What is required ::
Quote, verbatim, all material below, without pictures.

Data excerpt ::
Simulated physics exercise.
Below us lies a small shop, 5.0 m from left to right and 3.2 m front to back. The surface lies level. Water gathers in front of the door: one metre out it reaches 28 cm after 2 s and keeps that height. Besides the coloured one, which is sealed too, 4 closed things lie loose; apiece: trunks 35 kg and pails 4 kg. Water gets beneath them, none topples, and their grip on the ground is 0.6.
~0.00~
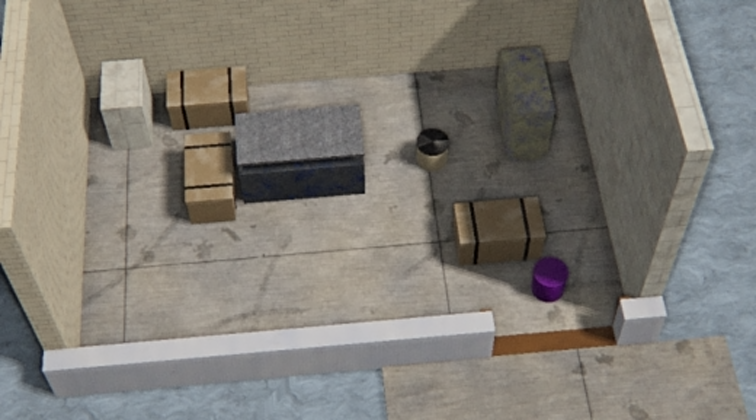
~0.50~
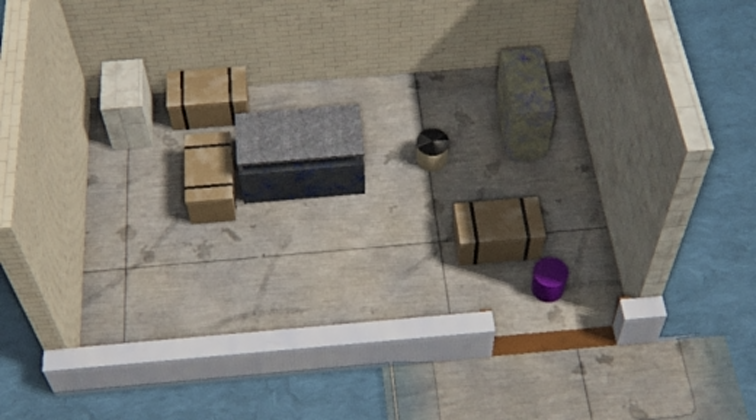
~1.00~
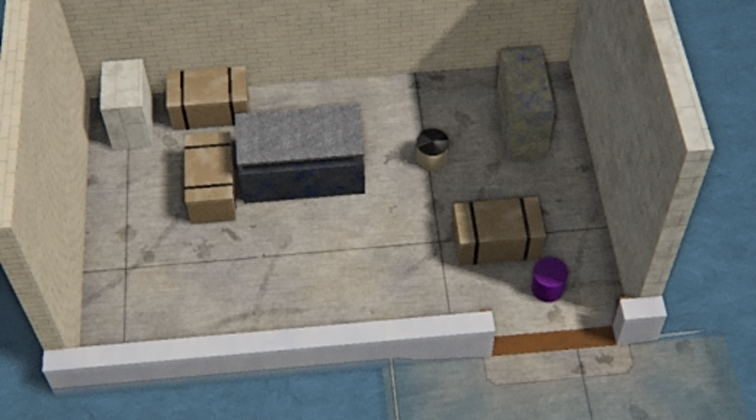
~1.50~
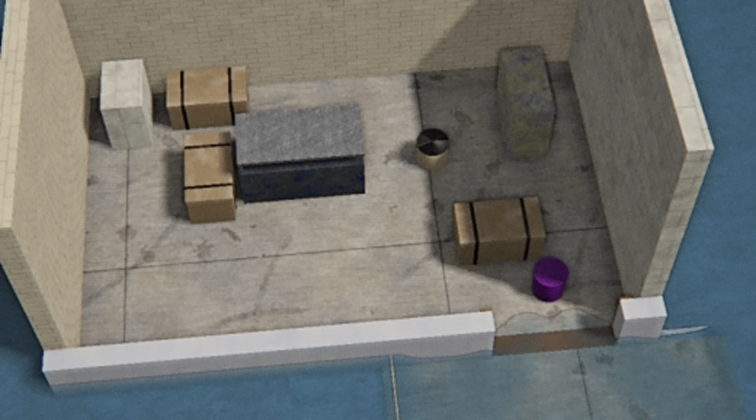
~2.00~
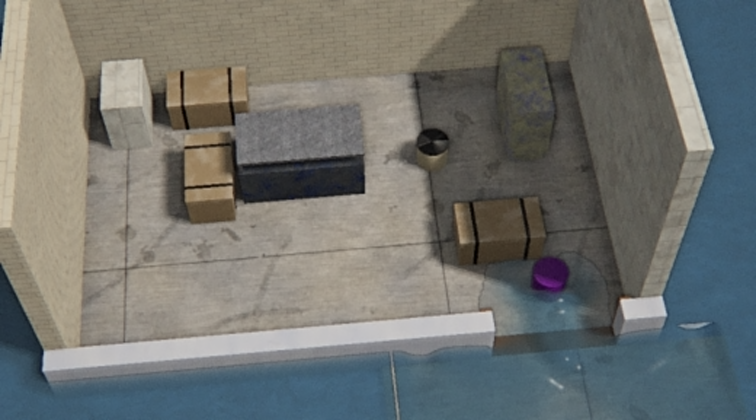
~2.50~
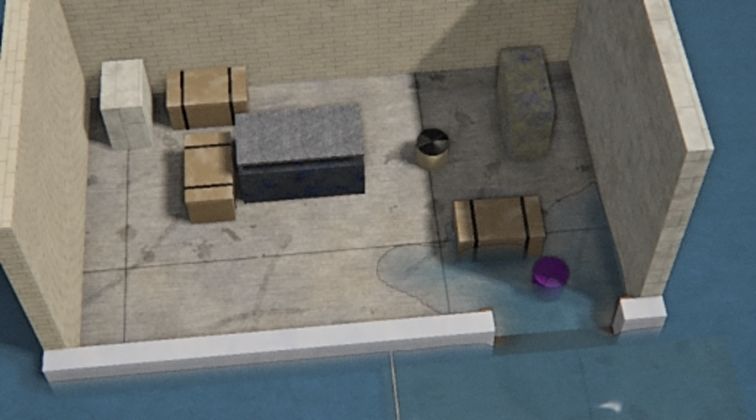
Water rising outside a small shop, covering the paving and spreading through the doorway around a purple pail that stays put.
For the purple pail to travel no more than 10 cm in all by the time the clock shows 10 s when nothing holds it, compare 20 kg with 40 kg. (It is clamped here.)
Verdict: Only the higher weight holds it.
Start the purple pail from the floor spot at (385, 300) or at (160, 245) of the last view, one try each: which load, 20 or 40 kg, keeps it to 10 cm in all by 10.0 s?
In turn: Either load holds; either load holds.
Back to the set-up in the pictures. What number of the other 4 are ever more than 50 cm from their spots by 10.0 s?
4 of them.
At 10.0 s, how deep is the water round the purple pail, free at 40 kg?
Roughly 15 cm.
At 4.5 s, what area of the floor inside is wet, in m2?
Roughly 12.0 m2.
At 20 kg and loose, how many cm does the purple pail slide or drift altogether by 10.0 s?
About 140 cm.
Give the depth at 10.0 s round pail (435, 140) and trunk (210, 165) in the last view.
About 16 and 14 cm.
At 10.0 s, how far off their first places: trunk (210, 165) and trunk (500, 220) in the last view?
In that order: 100 cm, 120 cm.
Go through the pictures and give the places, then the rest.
The purple pail at (551, 272), on the bottom; water covers 0.0 m2; 0 of 5 have shifted, in the first picture.
The purple pail at (551, 272), on the bottom; 0.0 m2 under water; 0 of 5 have shifted, in the second picture.
The purple pail at (551, 272), on the bottom; water covers 0.0 m2; 0 of 5 have shifted, in the third picture.
The purple pail at (551, 272) rests on the ground; 0.1 m2 under water; 0 of 5 have shifted, in the fourth picture.
The purple pail at (551, 272), on the bottom; water covers 0.7 m2; 0 of 5 have shifted, in the fifth picture.
The purple pail at (551, 272) rests on the ground; water covers 2.0 m2; 0 of 5 have shifted, in the sixth picture.
After 3.5 s the purple pail would be 71 cm from its start with 20 kg and 0 cm from its start with 40 kg; 13 cm of water round it then.
After 4.5 s the purple pail would be 86 cm from its start with 20 kg and 0 cm from its start with 40 kg; 13 cm of water round it then.
After 7.0 s the purple pail would be 103 cm from its start with 20 kg and 0 cm from its start with 40 kg; 13 cm of water round it then.
After 10.0 s the purple pail would be 122 cm from its start with 20 kg and 0 cm from its start with 40 kg; 15 cm of water round it then.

Problem solution ::
Simulated physics exercise.
Below us lies a small shop, 5.0 m from left to right and 3.2 m front to back. The surface lies level. Water gathers in front of the door: one metre out it reaches 28 cm after 2 s and keeps that height. Besides the coloured one, which is sealed too, 4 closed things lie loose; apiece: trunks 35 kg and pails 4 kg. Water gets beneath them, none topples, and their grip on the ground is 0.6.
~0.00~
~0.50~
~1.00~
~1.50~
~2.00~
~2.50~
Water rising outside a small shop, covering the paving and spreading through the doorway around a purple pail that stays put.
For the purple pail to travel no more than 10 cm in all by the time the clock shows 10 s when nothing holds it, compare 20 kg with 40 kg. (It is clamped here.)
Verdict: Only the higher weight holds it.
Start the purple pail from the floor spot at (385, 300) or at (160, 245) of the last view, one try each: which load, 20 or 40 kg, keeps it to 10 cm in all by 10.0 s?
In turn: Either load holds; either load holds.
Back to the set-up in the pictures. What number of the other 4 are ever more than 50 cm from their spots by 10.0 s?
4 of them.
At 10.0 s, how deep is the water round the purple pail, free at 40 kg?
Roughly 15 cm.
At 4.5 s, what area of the floor inside is wet, in m2?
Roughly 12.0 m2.
At 20 kg and loose, how many cm does the purple pail slide or drift altogether by 10.0 s?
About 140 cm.
Give the depth at 10.0 s round pail (435, 140) and trunk (210, 165) in the last view.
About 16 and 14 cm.
At 10.0 s, how far off their first places: trunk (210, 165) and trunk (500, 220) in the last view?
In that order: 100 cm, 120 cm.
Go through the pictures and give the places, then the rest.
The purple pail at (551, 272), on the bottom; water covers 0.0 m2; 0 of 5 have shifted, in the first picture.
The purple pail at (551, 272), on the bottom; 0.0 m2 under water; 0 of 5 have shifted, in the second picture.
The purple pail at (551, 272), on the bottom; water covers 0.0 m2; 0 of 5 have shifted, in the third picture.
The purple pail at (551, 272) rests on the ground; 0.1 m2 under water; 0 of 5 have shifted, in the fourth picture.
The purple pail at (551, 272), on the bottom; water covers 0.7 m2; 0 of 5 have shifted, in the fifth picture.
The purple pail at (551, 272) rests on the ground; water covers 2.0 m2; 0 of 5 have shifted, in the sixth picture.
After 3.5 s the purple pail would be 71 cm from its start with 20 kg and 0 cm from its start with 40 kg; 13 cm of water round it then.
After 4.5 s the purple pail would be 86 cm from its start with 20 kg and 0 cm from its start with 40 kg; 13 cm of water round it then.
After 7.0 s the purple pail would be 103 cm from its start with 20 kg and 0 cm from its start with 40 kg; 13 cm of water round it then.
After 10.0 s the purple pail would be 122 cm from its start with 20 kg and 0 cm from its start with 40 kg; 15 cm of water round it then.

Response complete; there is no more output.